**PROBLEM TO WORK ON:** Copy the records below exactly, leaving out every picture.

**RECORDS FOR THIS TASK:**
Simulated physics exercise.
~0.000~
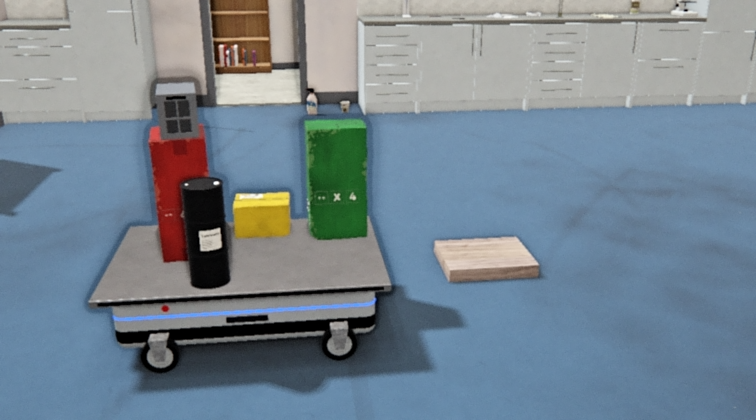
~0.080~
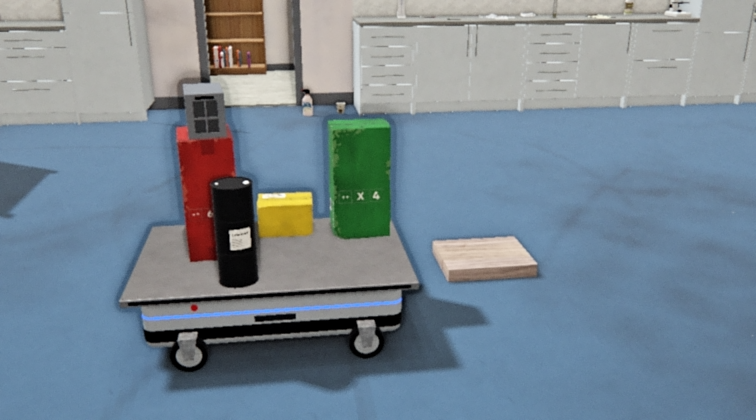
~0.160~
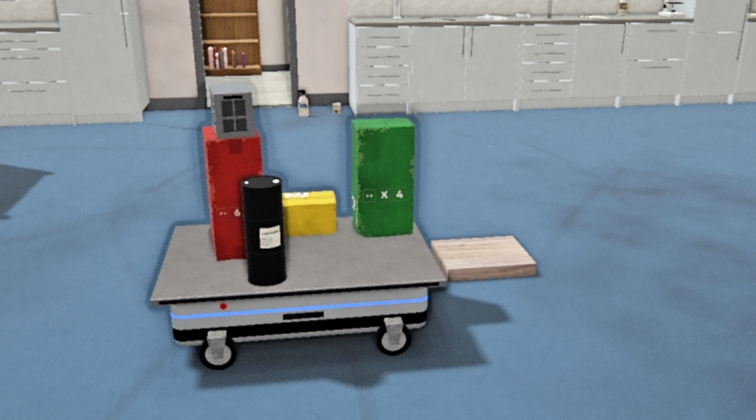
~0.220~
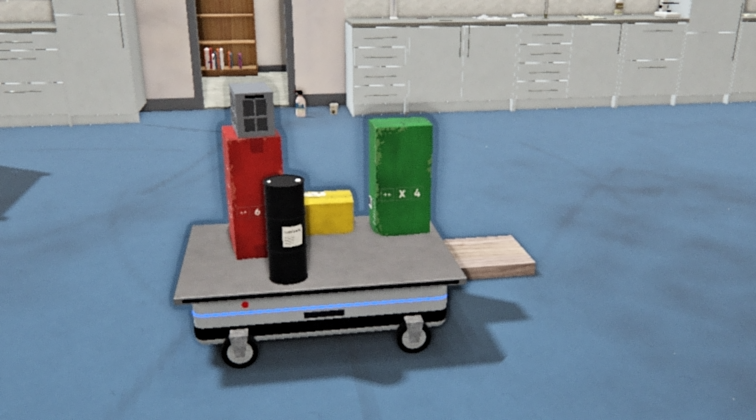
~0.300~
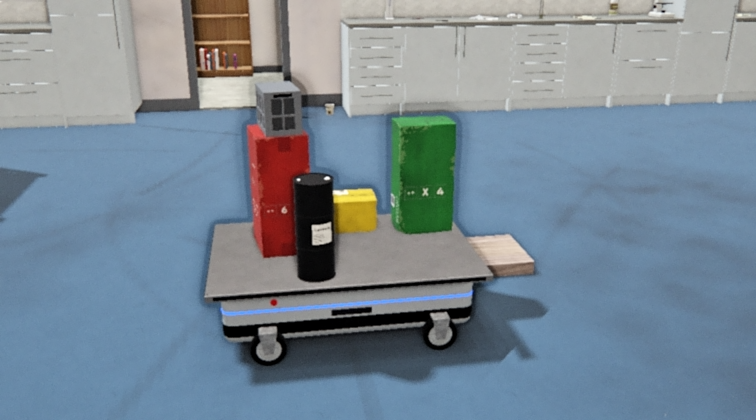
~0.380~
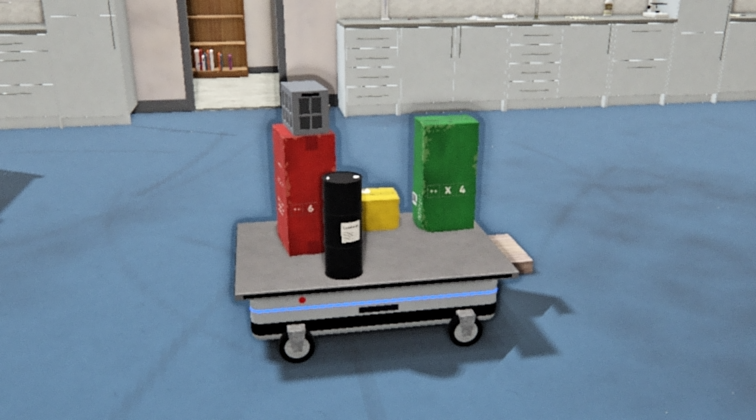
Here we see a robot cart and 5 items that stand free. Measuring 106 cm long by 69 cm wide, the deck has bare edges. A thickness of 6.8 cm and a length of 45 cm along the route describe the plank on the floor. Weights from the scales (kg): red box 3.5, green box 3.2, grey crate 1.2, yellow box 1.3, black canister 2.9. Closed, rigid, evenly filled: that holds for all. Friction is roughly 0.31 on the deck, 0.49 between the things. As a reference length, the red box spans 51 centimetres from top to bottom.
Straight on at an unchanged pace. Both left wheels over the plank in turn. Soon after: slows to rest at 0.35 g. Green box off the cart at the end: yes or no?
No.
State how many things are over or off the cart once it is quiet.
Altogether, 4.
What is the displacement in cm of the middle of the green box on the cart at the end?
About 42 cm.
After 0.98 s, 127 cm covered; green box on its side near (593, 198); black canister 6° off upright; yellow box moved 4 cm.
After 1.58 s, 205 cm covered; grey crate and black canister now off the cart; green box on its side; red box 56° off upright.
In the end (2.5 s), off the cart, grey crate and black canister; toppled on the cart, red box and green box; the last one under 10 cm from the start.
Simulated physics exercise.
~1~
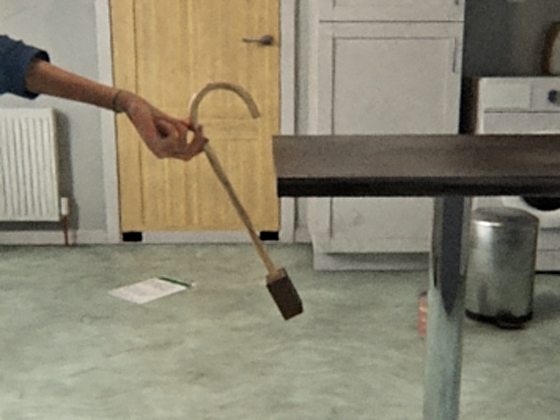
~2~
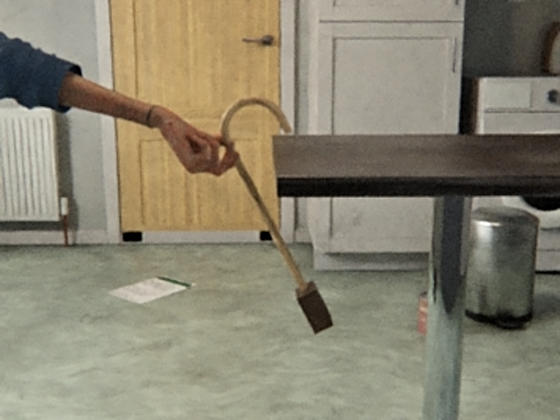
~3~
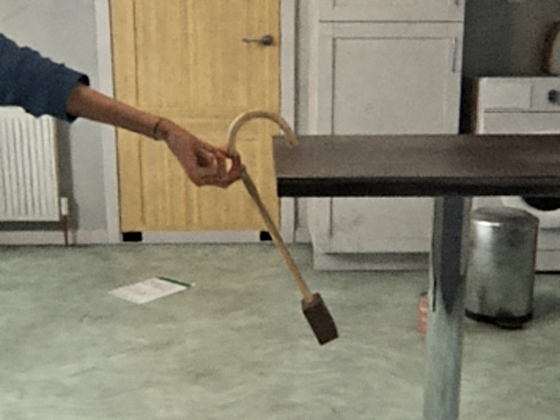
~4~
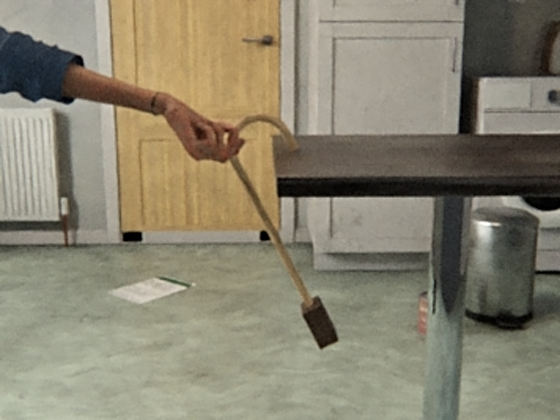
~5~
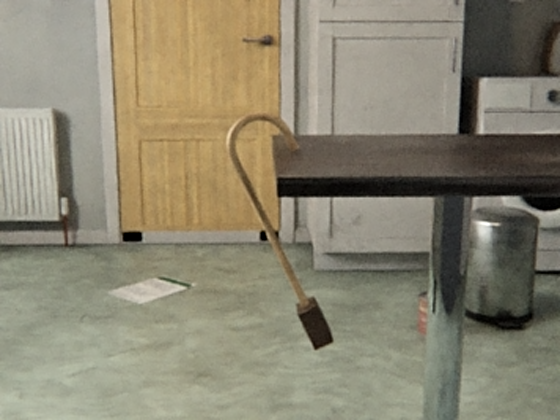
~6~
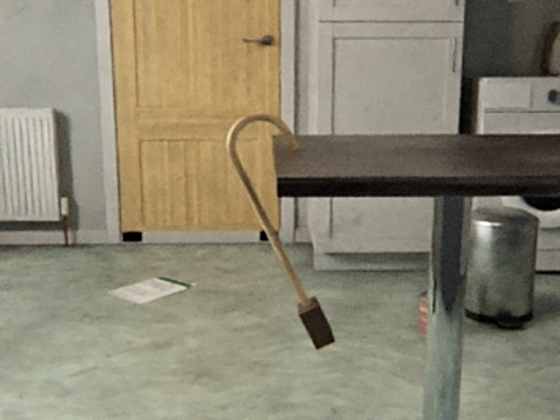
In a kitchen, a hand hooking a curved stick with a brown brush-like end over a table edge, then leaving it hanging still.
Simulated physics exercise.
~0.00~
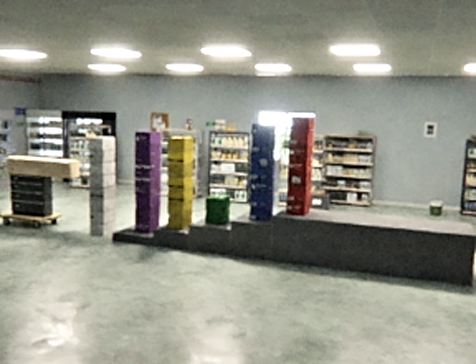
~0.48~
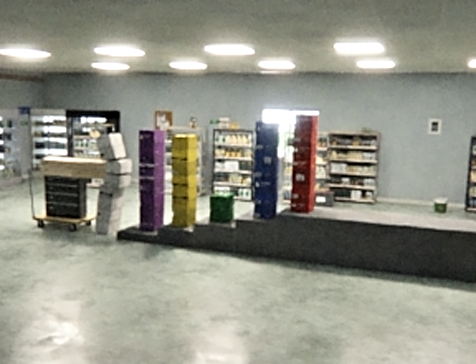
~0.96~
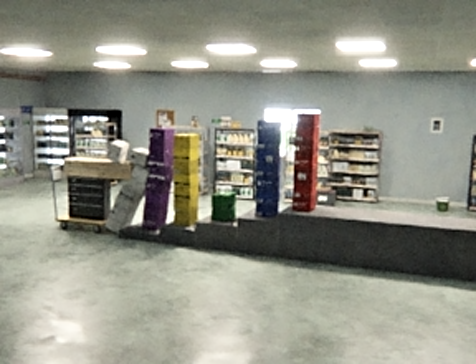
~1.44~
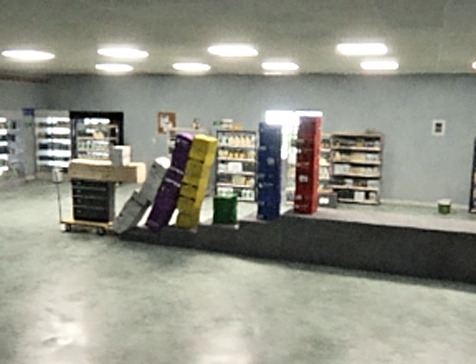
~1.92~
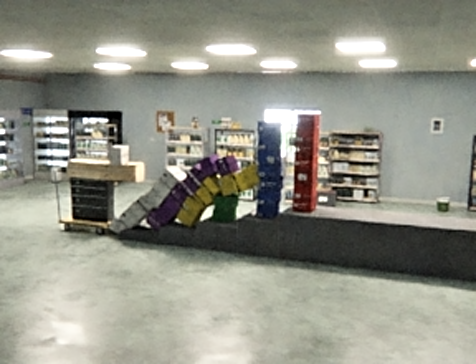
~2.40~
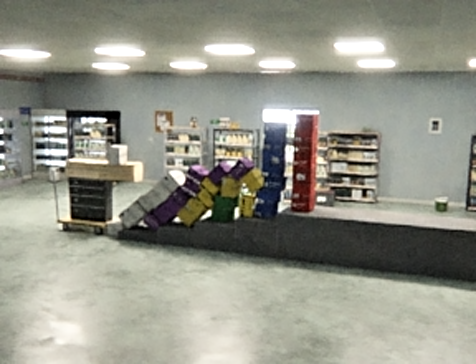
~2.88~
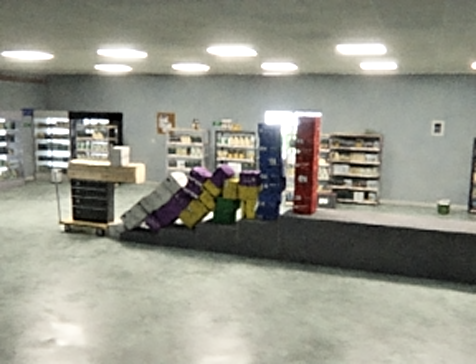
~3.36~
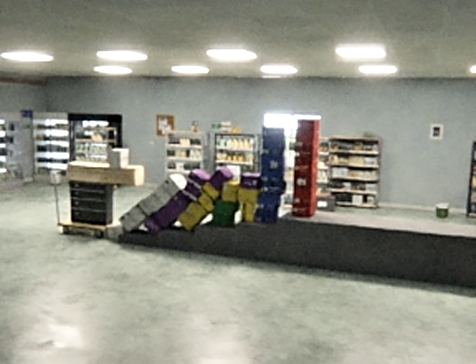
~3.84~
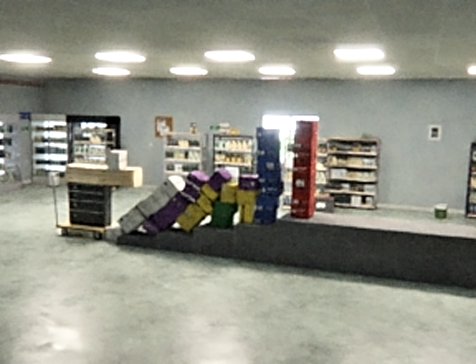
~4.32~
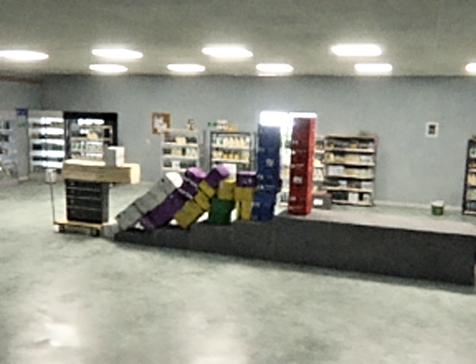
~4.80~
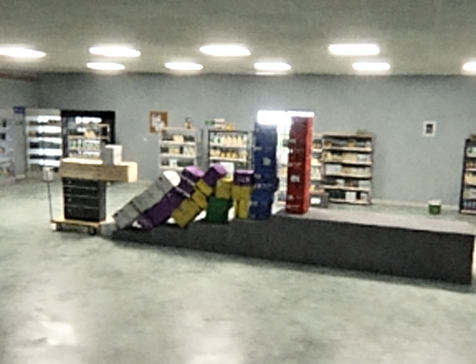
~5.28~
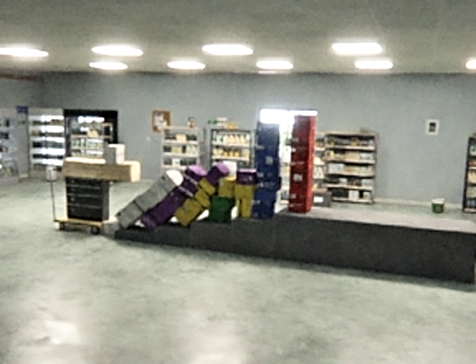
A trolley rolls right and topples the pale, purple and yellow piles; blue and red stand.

**ANSWER TO THE PROBLEM:**
Simulated physics exercise.
~0.000~
~0.080~
~0.160~
~0.220~
~0.300~
~0.380~
Here we see a robot cart and 5 items that stand free. Measuring 106 cm long by 69 cm wide, the deck has bare edges. A thickness of 6.8 cm and a length of 45 cm along the route describe the plank on the floor. Weights from the scales (kg): red box 3.5, green box 3.2, grey crate 1.2, yellow box 1.3, black canister 2.9. Closed, rigid, evenly filled: that holds for all. Friction is roughly 0.31 on the deck, 0.49 between the things. As a reference length, the red box spans 51 centimetres from top to bottom.
Straight on at an unchanged pace. Both left wheels over the plank in turn. Soon after: slows to rest at 0.35 g. Green box off the cart at the end: yes or no?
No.
State how many things are over or off the cart once it is quiet.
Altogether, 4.
What is the displacement in cm of the middle of the green box on the cart at the end?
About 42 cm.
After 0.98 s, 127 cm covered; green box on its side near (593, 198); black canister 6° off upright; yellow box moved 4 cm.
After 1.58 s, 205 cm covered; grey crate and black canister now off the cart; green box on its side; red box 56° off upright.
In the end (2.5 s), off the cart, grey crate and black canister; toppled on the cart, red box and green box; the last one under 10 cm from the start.
Simulated physics exercise.
~1~
~2~
~3~
~4~
~5~
~6~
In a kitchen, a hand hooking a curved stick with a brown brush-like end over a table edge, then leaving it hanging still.
Simulated physics exercise.
~0.00~
~0.48~
~0.96~
~1.44~
~1.92~
~2.40~
~2.88~
~3.36~
~3.84~
~4.32~
~4.80~
~5.28~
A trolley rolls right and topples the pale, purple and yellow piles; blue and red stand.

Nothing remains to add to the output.